__Task statement__: In full and without alteration, give the listing again.

__Data records__:
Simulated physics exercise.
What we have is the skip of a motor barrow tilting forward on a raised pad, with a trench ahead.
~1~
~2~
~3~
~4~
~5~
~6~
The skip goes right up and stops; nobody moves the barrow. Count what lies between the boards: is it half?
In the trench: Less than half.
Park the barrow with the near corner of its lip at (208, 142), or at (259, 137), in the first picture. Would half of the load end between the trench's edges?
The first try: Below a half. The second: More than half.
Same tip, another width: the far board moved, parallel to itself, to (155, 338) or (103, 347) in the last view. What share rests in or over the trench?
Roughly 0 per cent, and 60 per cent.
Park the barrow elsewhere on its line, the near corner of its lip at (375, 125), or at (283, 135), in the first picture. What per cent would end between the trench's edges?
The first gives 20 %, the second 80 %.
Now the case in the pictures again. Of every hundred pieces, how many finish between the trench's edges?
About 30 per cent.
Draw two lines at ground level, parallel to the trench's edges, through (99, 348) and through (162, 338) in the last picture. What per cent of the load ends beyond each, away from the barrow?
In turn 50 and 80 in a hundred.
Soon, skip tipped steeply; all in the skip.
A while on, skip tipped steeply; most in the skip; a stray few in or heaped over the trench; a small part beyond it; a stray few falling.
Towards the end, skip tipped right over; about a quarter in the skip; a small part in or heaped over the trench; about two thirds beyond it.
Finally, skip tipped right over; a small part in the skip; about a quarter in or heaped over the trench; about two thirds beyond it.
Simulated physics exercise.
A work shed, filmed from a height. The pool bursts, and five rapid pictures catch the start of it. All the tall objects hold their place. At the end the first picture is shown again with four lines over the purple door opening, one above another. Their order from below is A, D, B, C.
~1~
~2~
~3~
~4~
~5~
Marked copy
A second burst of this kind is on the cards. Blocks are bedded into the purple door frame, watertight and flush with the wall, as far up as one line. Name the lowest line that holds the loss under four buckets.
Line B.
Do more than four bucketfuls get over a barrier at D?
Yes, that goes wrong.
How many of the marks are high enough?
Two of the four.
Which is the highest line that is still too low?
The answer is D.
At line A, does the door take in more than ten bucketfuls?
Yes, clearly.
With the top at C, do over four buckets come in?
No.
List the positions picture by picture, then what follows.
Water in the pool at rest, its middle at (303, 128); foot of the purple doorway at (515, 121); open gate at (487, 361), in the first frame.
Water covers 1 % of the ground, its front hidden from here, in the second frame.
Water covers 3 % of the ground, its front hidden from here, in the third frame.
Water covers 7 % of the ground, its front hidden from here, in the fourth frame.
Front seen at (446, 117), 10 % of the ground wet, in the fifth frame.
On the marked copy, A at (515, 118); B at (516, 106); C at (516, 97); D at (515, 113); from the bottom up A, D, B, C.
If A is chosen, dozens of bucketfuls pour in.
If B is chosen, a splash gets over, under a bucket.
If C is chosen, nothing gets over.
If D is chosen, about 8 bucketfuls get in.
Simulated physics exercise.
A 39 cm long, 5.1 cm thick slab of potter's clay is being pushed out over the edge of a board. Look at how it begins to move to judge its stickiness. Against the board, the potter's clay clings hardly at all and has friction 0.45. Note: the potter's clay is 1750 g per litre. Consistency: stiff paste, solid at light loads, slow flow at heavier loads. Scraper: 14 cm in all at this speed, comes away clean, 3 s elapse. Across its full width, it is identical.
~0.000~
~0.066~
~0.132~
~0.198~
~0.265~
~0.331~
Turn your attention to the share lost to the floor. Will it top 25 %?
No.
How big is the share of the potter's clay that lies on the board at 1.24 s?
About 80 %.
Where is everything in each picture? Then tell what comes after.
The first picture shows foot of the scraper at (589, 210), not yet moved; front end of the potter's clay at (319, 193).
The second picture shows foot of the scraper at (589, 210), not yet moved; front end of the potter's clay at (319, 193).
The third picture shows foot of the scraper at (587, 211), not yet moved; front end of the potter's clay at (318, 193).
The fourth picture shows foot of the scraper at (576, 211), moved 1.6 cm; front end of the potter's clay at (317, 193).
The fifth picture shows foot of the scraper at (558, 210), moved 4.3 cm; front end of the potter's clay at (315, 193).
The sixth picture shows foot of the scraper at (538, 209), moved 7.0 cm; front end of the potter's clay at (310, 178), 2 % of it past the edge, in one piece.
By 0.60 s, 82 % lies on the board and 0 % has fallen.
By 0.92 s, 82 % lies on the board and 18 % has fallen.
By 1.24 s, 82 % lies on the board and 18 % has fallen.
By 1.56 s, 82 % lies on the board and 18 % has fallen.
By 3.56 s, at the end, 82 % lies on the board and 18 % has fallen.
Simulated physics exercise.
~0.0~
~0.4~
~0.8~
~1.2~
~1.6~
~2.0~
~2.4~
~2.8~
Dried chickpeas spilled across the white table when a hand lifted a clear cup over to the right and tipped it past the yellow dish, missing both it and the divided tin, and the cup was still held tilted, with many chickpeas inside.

__Solution to this problem__:
Simulated physics exercise.
What we have is the skip of a motor barrow tilting forward on a raised pad, with a trench ahead.
~1~
~2~
~3~
~4~
~5~
~6~
The skip goes right up and stops; nobody moves the barrow. Count what lies between the boards: is it half?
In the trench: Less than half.
Park the barrow with the near corner of its lip at (208, 142), or at (259, 137), in the first picture. Would half of the load end between the trench's edges?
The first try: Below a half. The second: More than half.
Same tip, another width: the far board moved, parallel to itself, to (155, 338) or (103, 347) in the last view. What share rests in or over the trench?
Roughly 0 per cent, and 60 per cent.
Park the barrow elsewhere on its line, the near corner of its lip at (375, 125), or at (283, 135), in the first picture. What per cent would end between the trench's edges?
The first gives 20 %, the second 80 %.
Now the case in the pictures again. Of every hundred pieces, how many finish between the trench's edges?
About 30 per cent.
Draw two lines at ground level, parallel to the trench's edges, through (99, 348) and through (162, 338) in the last picture. What per cent of the load ends beyond each, away from the barrow?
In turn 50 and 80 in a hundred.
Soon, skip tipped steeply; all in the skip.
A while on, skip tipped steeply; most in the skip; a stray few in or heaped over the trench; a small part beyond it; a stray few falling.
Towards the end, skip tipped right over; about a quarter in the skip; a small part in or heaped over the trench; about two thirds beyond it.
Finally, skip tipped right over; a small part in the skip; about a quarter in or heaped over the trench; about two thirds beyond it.
Simulated physics exercise.
A work shed, filmed from a height. The pool bursts, and five rapid pictures catch the start of it. All the tall objects hold their place. At the end the first picture is shown again with four lines over the purple door opening, one above another. Their order from below is A, D, B, C.
~1~
~2~
~3~
~4~
~5~
Marked copy
A second burst of this kind is on the cards. Blocks are bedded into the purple door frame, watertight and flush with the wall, as far up as one line. Name the lowest line that holds the loss under four buckets.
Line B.
Do more than four bucketfuls get over a barrier at D?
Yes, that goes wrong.
How many of the marks are high enough?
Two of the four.
Which is the highest line that is still too low?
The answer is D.
At line A, does the door take in more than ten bucketfuls?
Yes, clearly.
With the top at C, do over four buckets come in?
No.
List the positions picture by picture, then what follows.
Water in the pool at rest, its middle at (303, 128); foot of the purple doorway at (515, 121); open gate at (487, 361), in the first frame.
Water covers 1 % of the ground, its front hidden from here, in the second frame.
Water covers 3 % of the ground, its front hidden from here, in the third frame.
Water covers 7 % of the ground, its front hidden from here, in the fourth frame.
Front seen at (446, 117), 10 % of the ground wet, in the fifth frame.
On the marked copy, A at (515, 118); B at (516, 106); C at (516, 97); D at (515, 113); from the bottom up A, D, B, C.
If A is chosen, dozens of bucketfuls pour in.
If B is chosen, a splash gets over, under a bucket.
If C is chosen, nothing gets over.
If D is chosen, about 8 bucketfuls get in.
Simulated physics exercise.
A 39 cm long, 5.1 cm thick slab of potter's clay is being pushed out over the edge of a board. Look at how it begins to move to judge its stickiness. Against the board, the potter's clay clings hardly at all and has friction 0.45. Note: the potter's clay is 1750 g per litre. Consistency: stiff paste, solid at light loads, slow flow at heavier loads. Scraper: 14 cm in all at this speed, comes away clean, 3 s elapse. Across its full width, it is identical.
~0.000~
~0.066~
~0.132~
~0.198~
~0.265~
~0.331~
Turn your attention to the share lost to the floor. Will it top 25 %?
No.
How big is the share of the potter's clay that lies on the board at 1.24 s?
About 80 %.
Where is everything in each picture? Then tell what comes after.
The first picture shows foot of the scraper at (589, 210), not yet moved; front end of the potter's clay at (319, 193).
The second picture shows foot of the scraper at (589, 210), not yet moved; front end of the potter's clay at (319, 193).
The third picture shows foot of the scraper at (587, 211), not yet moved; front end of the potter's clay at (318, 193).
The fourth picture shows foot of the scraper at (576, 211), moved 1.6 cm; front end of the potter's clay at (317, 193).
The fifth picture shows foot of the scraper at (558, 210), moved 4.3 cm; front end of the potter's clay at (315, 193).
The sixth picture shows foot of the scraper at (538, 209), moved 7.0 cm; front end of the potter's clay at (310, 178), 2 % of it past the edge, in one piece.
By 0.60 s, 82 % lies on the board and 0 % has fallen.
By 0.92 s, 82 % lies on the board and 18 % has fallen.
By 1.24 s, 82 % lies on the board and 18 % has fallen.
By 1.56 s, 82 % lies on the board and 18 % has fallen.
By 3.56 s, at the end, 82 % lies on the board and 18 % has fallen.
Simulated physics exercise.
~0.0~
~0.4~
~0.8~
~1.2~
~1.6~
~2.0~
~2.4~
~2.8~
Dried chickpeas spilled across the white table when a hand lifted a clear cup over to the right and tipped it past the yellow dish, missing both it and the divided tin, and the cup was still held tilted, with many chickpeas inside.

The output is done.